## Entries provided
--------------------------------------------------
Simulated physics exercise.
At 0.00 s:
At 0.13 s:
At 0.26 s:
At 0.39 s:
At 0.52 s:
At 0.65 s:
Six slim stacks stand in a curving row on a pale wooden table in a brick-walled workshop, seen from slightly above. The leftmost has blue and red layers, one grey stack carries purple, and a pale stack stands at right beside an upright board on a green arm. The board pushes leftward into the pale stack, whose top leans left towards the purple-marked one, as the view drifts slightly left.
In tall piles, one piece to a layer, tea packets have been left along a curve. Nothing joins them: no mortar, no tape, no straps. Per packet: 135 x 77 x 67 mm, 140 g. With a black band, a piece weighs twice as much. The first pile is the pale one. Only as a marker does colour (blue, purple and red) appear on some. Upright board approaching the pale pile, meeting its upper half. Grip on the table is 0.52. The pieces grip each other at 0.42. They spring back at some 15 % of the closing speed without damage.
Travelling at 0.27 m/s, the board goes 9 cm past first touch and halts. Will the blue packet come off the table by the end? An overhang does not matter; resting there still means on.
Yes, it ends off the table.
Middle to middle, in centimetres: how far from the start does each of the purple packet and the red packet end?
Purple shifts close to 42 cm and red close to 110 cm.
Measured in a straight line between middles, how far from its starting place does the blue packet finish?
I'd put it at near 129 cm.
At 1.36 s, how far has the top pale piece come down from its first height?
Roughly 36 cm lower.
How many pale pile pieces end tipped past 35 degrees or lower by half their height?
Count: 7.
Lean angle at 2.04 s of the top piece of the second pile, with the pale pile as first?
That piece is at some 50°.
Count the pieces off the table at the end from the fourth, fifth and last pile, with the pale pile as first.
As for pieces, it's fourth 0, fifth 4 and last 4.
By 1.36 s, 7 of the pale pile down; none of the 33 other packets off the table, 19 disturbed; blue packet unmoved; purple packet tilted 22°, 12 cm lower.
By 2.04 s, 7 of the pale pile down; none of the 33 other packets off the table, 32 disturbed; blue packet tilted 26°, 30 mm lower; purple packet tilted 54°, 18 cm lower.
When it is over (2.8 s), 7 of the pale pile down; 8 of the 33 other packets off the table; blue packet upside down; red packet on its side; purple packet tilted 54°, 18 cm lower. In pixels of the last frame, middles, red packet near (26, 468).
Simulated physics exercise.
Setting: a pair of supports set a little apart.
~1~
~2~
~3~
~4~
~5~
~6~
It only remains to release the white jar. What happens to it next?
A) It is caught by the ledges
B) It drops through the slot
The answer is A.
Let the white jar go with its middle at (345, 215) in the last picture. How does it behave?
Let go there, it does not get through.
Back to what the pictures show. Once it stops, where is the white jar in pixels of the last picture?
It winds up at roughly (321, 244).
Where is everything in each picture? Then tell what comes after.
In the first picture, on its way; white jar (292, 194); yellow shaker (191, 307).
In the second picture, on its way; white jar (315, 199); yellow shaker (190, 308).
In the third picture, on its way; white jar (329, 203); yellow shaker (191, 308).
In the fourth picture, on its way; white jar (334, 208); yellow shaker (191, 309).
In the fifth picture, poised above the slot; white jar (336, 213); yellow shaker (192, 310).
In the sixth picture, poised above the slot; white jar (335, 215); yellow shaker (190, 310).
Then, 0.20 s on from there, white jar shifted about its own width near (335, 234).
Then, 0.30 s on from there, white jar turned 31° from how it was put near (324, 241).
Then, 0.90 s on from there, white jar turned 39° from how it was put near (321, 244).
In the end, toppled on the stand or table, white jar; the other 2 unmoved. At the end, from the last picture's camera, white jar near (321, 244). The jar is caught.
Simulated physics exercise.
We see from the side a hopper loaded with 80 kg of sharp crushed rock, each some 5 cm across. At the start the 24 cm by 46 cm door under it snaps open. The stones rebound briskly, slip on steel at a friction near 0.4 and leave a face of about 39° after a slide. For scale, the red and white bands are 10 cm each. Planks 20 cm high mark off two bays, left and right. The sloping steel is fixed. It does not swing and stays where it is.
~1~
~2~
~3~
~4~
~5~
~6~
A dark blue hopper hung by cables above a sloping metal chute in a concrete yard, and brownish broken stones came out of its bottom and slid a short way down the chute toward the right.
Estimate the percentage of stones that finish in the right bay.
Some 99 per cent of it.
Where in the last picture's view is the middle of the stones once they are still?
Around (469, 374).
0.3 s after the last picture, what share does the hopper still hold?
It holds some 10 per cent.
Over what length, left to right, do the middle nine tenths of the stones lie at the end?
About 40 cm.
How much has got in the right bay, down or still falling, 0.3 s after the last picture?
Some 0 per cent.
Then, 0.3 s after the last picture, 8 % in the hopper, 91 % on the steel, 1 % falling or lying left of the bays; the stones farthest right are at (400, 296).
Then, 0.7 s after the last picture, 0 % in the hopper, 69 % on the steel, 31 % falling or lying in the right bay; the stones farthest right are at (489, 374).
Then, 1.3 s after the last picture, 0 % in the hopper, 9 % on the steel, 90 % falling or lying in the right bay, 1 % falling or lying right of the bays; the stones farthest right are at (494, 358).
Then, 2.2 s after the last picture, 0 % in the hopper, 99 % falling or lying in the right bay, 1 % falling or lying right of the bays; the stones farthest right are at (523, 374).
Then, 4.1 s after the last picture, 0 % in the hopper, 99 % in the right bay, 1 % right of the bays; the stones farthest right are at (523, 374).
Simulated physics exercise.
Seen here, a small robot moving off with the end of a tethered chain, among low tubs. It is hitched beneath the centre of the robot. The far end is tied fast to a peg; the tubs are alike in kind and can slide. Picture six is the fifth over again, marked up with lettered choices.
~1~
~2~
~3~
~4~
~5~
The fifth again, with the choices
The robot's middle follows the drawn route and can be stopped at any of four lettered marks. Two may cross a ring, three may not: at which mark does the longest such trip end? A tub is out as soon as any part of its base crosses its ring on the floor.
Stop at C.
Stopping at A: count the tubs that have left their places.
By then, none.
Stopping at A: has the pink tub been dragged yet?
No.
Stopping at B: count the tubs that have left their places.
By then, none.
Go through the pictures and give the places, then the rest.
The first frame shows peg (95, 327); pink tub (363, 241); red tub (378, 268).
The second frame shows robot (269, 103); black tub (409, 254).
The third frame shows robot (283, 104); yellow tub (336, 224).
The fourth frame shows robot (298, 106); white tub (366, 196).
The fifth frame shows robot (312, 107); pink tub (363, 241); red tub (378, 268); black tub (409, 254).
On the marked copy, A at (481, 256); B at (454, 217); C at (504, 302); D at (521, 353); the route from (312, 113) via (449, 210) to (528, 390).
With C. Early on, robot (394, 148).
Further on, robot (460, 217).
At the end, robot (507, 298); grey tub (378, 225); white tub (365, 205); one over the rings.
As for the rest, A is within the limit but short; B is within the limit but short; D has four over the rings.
--------------------------------------------------
## Exercise details
Quote every line of the data, word for word.

## Result of this exercise
Simulated physics exercise.
At 0.00 s:
At 0.13 s:
At 0.26 s:
At 0.39 s:
At 0.52 s:
At 0.65 s:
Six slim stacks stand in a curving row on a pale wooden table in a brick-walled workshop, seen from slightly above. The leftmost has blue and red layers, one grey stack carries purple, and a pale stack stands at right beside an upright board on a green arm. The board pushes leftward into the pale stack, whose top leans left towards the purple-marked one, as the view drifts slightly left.
In tall piles, one piece to a layer, tea packets have been left along a curve. Nothing joins them: no mortar, no tape, no straps. Per packet: 135 x 77 x 67 mm, 140 g. With a black band, a piece weighs twice as much. The first pile is the pale one. Only as a marker does colour (blue, purple and red) appear on some. Upright board approaching the pale pile, meeting its upper half. Grip on the table is 0.52. The pieces grip each other at 0.42. They spring back at some 15 % of the closing speed without damage.
Travelling at 0.27 m/s, the board goes 9 cm past first touch and halts. Will the blue packet come off the table by the end? An overhang does not matter; resting there still means on.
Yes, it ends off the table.
Middle to middle, in centimetres: how far from the start does each of the purple packet and the red packet end?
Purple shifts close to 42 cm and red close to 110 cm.
Measured in a straight line between middles, how far from its starting place does the blue packet finish?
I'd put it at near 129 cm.
At 1.36 s, how far has the top pale piece come down from its first height?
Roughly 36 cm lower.
How many pale pile pieces end tipped past 35 degrees or lower by half their height?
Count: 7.
Lean angle at 2.04 s of the top piece of the second pile, with the pale pile as first?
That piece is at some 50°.
Count the pieces off the table at the end from the fourth, fifth and last pile, with the pale pile as first.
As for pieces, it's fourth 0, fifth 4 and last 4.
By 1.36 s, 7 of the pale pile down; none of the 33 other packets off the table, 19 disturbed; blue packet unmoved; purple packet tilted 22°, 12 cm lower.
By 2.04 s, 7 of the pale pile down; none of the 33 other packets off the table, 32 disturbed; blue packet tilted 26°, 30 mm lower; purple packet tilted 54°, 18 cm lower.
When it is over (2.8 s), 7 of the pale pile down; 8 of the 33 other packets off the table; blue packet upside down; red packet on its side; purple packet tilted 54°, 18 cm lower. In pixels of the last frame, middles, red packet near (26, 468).
Simulated physics exercise.
Setting: a pair of supports set a little apart.
~1~
~2~
~3~
~4~
~5~
~6~
It only remains to release the white jar. What happens to it next?
A) It is caught by the ledges
B) It drops through the slot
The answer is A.
Let the white jar go with its middle at (345, 215) in the last picture. How does it behave?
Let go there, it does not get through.
Back to what the pictures show. Once it stops, where is the white jar in pixels of the last picture?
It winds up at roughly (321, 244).
Where is everything in each picture? Then tell what comes after.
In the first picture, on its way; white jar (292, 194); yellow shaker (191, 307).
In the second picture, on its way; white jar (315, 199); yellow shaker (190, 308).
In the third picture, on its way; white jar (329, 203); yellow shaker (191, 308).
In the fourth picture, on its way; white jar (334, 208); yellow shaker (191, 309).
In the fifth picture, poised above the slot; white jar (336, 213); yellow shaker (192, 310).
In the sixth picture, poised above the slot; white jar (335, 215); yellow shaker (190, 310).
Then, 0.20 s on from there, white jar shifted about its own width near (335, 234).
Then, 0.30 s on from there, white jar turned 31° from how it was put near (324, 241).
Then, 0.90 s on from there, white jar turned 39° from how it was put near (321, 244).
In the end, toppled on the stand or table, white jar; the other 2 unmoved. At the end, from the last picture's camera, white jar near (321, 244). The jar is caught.
Simulated physics exercise.
We see from the side a hopper loaded with 80 kg of sharp crushed rock, each some 5 cm across. At the start the 24 cm by 46 cm door under it snaps open. The stones rebound briskly, slip on steel at a friction near 0.4 and leave a face of about 39° after a slide. For scale, the red and white bands are 10 cm each. Planks 20 cm high mark off two bays, left and right. The sloping steel is fixed. It does not swing and stays where it is.
~1~
~2~
~3~
~4~
~5~
~6~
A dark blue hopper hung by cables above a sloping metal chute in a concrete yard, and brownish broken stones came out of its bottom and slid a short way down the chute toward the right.
Estimate the percentage of stones that finish in the right bay.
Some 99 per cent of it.
Where in the last picture's view is the middle of the stones once they are still?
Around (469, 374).
0.3 s after the last picture, what share does the hopper still hold?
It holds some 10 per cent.
Over what length, left to right, do the middle nine tenths of the stones lie at the end?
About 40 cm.
How much has got in the right bay, down or still falling, 0.3 s after the last picture?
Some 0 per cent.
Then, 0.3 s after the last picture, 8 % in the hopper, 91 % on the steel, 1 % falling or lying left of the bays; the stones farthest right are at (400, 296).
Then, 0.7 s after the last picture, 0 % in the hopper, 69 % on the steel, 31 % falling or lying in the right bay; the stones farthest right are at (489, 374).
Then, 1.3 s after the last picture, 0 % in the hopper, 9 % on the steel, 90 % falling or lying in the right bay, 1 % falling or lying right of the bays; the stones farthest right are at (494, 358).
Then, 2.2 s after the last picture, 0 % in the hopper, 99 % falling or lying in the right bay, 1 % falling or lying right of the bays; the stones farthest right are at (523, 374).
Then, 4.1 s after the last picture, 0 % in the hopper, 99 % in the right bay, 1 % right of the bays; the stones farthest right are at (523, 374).
Simulated physics exercise.
Seen here, a small robot moving off with the end of a tethered chain, among low tubs. It is hitched beneath the centre of the robot. The far end is tied fast to a peg; the tubs are alike in kind and can slide. Picture six is the fifth over again, marked up with lettered choices.
~1~
~2~
~3~
~4~
~5~
The fifth again, with the choices
The robot's middle follows the drawn route and can be stopped at any of four lettered marks. Two may cross a ring, three may not: at which mark does the longest such trip end? A tub is out as soon as any part of its base crosses its ring on the floor.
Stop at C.
Stopping at A: count the tubs that have left their places.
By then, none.
Stopping at A: has the pink tub been dragged yet?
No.
Stopping at B: count the tubs that have left their places.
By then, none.
Go through the pictures and give the places, then the rest.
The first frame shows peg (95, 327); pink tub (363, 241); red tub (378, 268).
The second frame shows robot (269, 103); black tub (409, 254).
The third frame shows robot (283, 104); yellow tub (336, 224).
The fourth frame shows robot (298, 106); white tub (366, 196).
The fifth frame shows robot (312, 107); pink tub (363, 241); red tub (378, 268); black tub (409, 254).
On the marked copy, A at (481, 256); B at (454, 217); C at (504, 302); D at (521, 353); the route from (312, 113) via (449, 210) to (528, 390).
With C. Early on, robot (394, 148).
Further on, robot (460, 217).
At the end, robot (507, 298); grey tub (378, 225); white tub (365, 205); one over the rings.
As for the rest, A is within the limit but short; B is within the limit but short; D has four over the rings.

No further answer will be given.